Reproduce the full listing below unchanged, apart from the pictures.

═════ Data excerpt

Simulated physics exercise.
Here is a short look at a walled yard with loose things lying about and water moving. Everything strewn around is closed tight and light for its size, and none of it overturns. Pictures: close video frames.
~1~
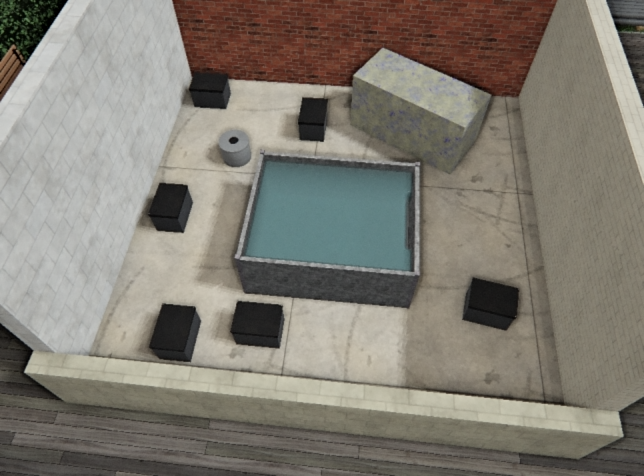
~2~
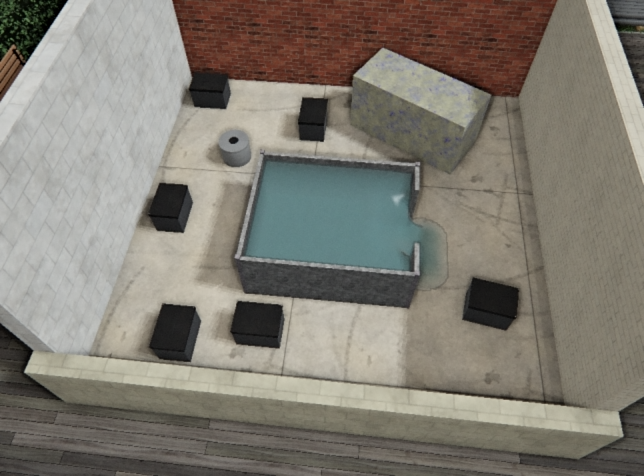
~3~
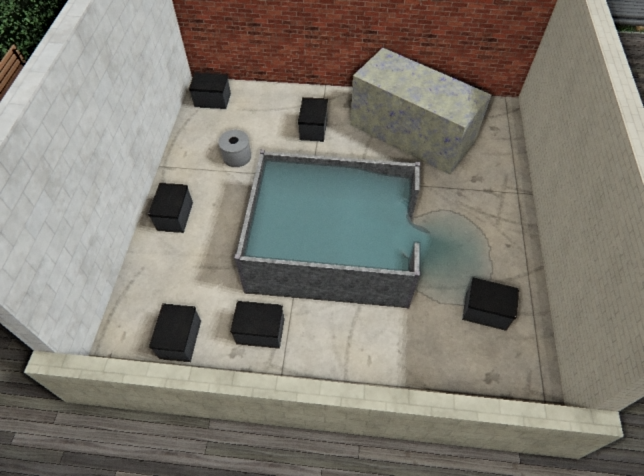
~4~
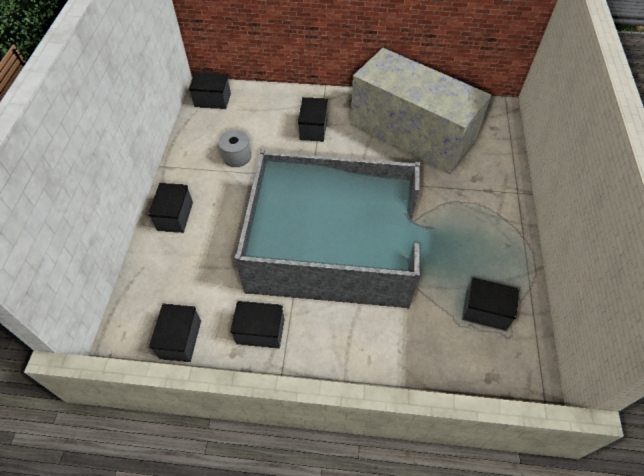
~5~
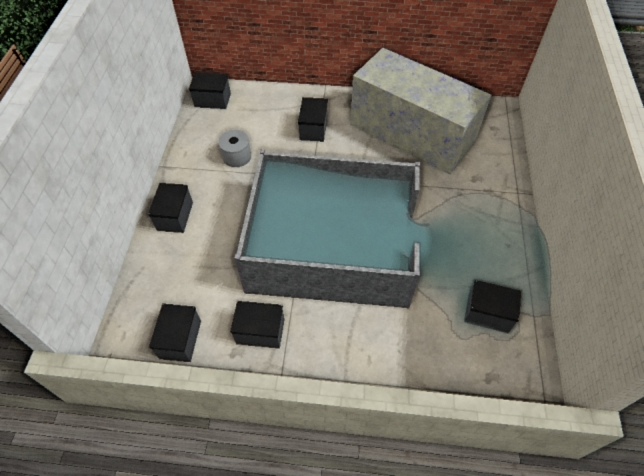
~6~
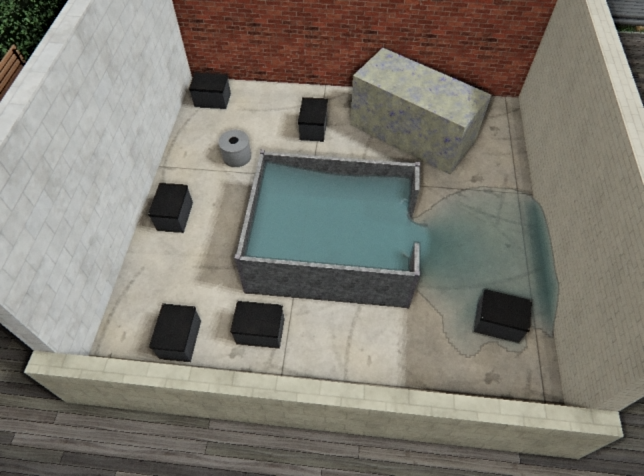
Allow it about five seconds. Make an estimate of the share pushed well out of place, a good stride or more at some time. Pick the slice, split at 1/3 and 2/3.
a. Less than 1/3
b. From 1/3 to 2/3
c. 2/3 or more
From 1/3 to 2/3 (b).
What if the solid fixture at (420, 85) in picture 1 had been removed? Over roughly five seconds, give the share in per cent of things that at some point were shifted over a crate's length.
I'd say near 60 out of every hundred.
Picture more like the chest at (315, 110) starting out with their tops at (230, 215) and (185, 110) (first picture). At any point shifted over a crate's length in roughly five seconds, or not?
Taking them in order, the first one never gets that far and the second one never gets that far.
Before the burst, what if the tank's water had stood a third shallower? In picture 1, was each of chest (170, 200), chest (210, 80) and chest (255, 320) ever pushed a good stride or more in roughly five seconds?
Item by item: Missed the mark, then missed the mark, then cleared the mark.
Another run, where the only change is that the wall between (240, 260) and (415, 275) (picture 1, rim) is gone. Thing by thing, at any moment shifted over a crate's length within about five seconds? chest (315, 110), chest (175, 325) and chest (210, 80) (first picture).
Here's my take, in sequence: Fails to go that far, dislodged that far, and dislodged that far.
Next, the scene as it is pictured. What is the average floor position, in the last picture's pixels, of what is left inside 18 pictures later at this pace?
Mean position: About (222, 214).
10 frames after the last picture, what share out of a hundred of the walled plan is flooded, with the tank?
Estimate: 40 %.
A moment on, 1 of 7 are well off their spots; 0 afloat.
Next, 1 of 7 are well off their spots; 0 afloat.
Later, 2 of 7 are well off their spots; 2 afloat.
In the end, 3 of 7 are well off their spots, and 3 have been at some point; 2 afloat.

══════════

§ Answer to this exercise:
Simulated physics exercise.
Here is a short look at a walled yard with loose things lying about and water moving. Everything strewn around is closed tight and light for its size, and none of it overturns. Pictures: close video frames.
~1~
~2~
~3~
~4~
~5~
~6~
Allow it about five seconds. Make an estimate of the share pushed well out of place, a good stride or more at some time. Pick the slice, split at 1/3 and 2/3.
a. Less than 1/3
b. From 1/3 to 2/3
c. 2/3 or more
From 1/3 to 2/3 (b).
What if the solid fixture at (420, 85) in picture 1 had been removed? Over roughly five seconds, give the share in per cent of things that at some point were shifted over a crate's length.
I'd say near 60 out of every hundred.
Picture more like the chest at (315, 110) starting out with their tops at (230, 215) and (185, 110) (first picture). At any point shifted over a crate's length in roughly five seconds, or not?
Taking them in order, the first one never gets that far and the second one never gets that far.
Before the burst, what if the tank's water had stood a third shallower? In picture 1, was each of chest (170, 200), chest (210, 80) and chest (255, 320) ever pushed a good stride or more in roughly five seconds?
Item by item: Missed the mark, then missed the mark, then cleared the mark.
Another run, where the only change is that the wall between (240, 260) and (415, 275) (picture 1, rim) is gone. Thing by thing, at any moment shifted over a crate's length within about five seconds? chest (315, 110), chest (175, 325) and chest (210, 80) (first picture).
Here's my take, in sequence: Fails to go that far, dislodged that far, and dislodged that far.
Next, the scene as it is pictured. What is the average floor position, in the last picture's pixels, of what is left inside 18 pictures later at this pace?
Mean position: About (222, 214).
10 frames after the last picture, what share out of a hundred of the walled plan is flooded, with the tank?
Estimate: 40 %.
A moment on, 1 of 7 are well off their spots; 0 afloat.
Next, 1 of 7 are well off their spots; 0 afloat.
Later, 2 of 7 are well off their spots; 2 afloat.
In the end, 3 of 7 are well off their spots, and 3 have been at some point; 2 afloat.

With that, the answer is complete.